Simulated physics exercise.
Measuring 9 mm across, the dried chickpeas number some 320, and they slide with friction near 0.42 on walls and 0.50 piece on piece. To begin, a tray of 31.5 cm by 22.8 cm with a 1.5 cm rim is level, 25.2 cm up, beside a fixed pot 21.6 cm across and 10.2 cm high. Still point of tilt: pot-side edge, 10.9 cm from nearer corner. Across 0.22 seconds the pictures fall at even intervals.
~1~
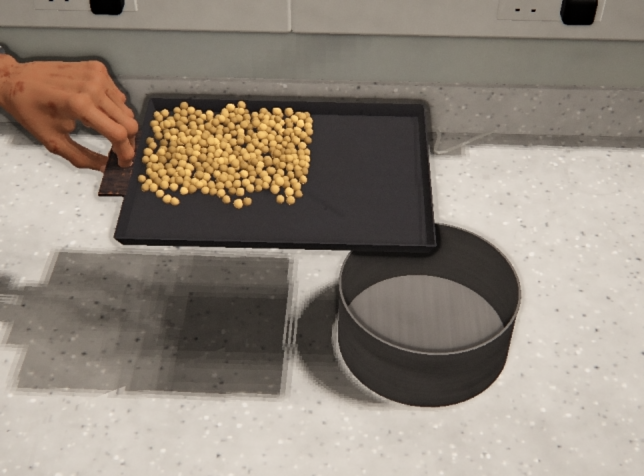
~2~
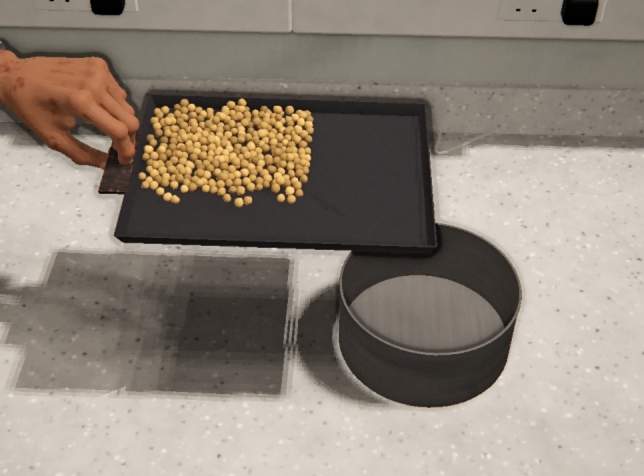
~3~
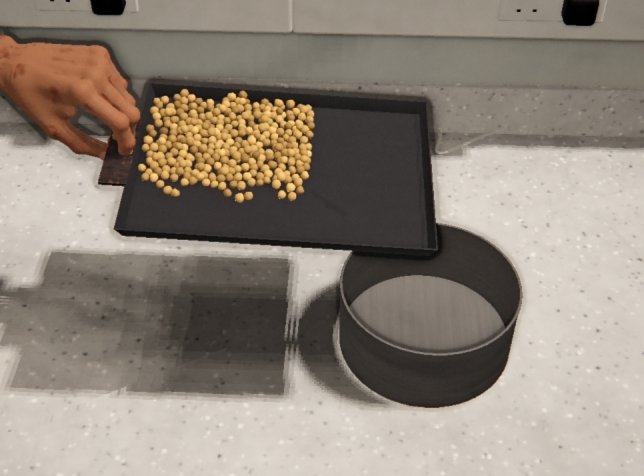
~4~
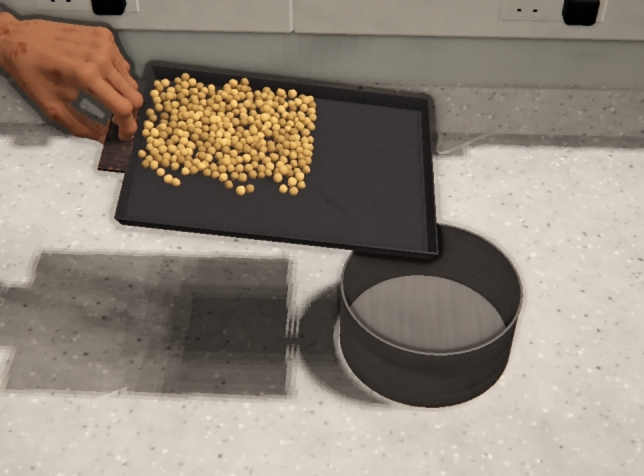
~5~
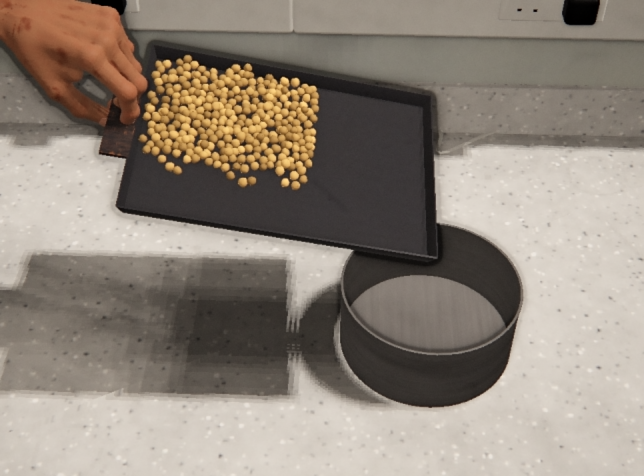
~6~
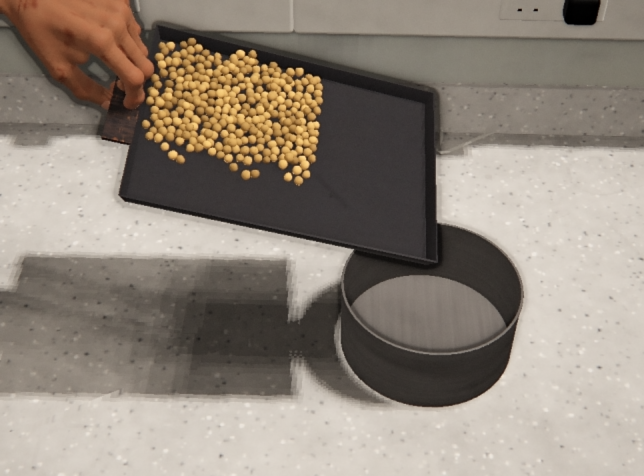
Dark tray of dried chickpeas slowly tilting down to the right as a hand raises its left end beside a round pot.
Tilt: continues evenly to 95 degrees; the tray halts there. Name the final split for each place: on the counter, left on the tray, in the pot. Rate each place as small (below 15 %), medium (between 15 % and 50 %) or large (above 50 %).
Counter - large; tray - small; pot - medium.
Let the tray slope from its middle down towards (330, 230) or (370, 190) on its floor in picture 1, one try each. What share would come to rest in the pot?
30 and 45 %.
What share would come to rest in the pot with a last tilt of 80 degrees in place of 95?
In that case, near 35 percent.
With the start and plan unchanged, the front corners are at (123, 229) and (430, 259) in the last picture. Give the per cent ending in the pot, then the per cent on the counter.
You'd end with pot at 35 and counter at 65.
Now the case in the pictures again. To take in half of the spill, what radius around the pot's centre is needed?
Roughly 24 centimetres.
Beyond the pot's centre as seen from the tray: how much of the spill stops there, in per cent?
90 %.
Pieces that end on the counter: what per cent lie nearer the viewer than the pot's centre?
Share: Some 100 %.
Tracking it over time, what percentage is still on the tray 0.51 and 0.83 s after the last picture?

◆ ◆ ◆ ◆

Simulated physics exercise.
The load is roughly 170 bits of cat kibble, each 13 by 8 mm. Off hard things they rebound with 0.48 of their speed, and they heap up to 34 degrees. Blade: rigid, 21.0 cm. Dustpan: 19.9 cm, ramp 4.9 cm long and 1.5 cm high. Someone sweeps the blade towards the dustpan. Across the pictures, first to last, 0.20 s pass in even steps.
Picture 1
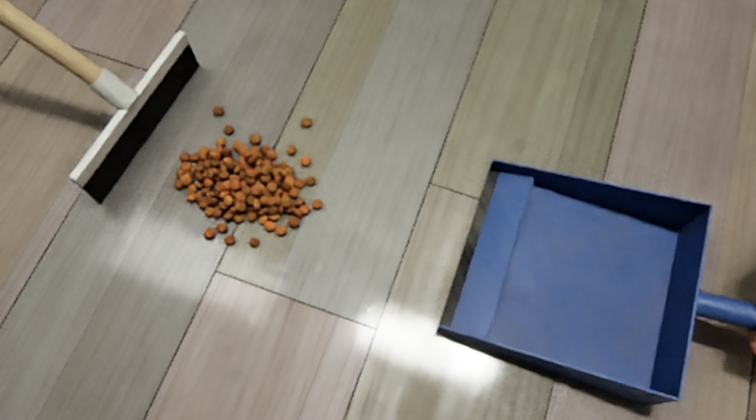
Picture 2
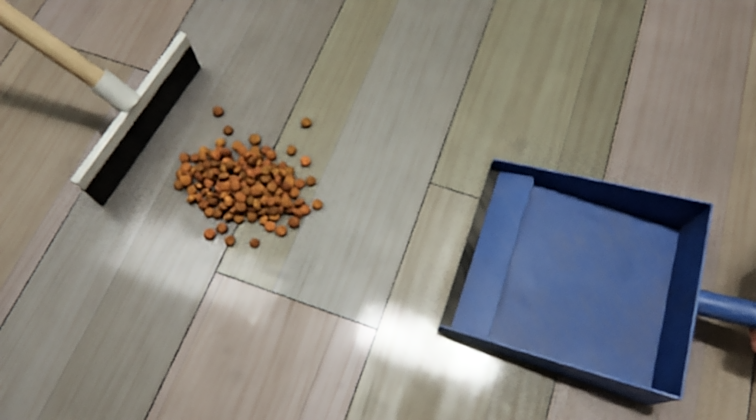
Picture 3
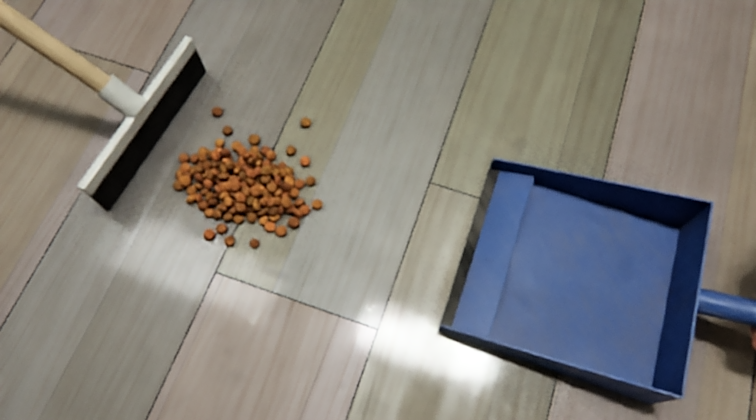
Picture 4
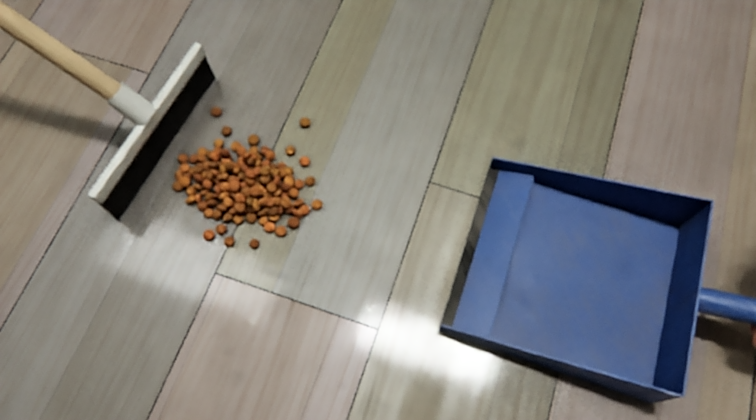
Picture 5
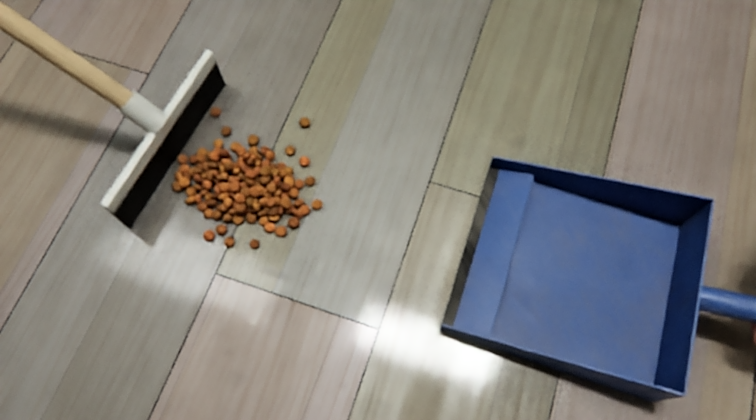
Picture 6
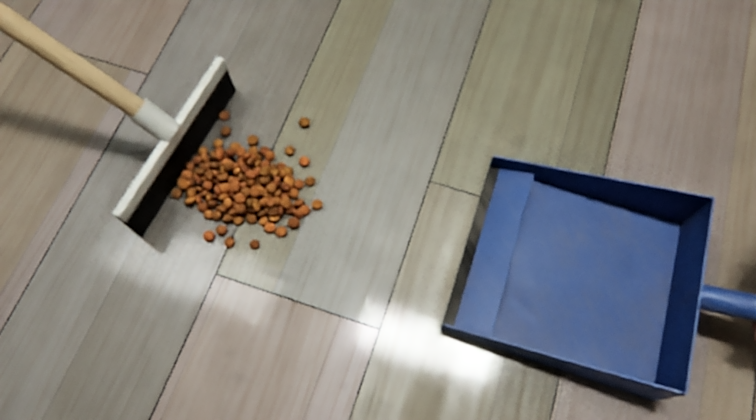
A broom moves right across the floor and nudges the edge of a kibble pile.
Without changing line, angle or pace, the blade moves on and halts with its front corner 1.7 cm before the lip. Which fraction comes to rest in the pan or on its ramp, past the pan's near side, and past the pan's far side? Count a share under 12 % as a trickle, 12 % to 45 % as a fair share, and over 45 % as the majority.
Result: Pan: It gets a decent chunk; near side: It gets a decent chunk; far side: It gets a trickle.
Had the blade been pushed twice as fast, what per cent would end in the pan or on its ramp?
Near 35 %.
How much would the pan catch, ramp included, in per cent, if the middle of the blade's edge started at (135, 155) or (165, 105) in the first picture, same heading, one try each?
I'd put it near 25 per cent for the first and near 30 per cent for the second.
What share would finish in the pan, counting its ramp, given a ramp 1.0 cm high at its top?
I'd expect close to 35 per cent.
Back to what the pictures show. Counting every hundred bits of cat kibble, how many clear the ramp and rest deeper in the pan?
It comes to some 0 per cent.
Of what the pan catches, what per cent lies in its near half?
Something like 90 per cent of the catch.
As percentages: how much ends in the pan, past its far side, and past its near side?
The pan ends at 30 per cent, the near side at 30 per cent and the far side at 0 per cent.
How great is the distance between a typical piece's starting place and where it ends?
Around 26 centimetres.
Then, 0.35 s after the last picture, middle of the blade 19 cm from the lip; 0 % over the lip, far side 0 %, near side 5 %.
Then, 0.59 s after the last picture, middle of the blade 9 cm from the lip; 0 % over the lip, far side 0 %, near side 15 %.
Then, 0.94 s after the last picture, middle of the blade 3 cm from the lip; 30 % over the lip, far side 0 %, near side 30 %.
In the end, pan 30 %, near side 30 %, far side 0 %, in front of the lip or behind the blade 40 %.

◆ ◆ ◆ ◆

The task:
Pick out the part that begins with the line containing "Measuring 9 mm" and finishes with the line containing "Tracking it over", both included. Restate it exactly, without images.

Exercise result:
Measuring 9 mm across, the dried chickpeas number some 320, and they slide with friction near 0.42 on walls and 0.50 piece on piece. To begin, a tray of 31.5 cm by 22.8 cm with a 1.5 cm rim is level, 25.2 cm up, beside a fixed pot 21.6 cm across and 10.2 cm high. Still point of tilt: pot-side edge, 10.9 cm from nearer corner. Across 0.22 seconds the pictures fall at even intervals.
~1~
~2~
~3~
~4~
~5~
~6~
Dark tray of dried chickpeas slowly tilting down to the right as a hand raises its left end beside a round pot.
Tilt: continues evenly to 95 degrees; the tray halts there. Name the final split for each place: on the counter, left on the tray, in the pot. Rate each place as small (below 15 %), medium (between 15 % and 50 %) or large (above 50 %).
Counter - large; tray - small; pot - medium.
Let the tray slope from its middle down towards (330, 230) or (370, 190) on its floor in picture 1, one try each. What share would come to rest in the pot?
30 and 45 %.
What share would come to rest in the pot with a last tilt of 80 degrees in place of 95?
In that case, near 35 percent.
With the start and plan unchanged, the front corners are at (123, 229) and (430, 259) in the last picture. Give the per cent ending in the pot, then the per cent on the counter.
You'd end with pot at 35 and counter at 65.
Now the case in the pictures again. To take in half of the spill, what radius around the pot's centre is needed?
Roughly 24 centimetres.
Beyond the pot's centre as seen from the tray: how much of the spill stops there, in per cent?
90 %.
Pieces that end on the counter: what per cent lie nearer the viewer than the pot's centre?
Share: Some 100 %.
Tracking it over time, what percentage is still on the tray 0.51 and 0.83 s after the last picture?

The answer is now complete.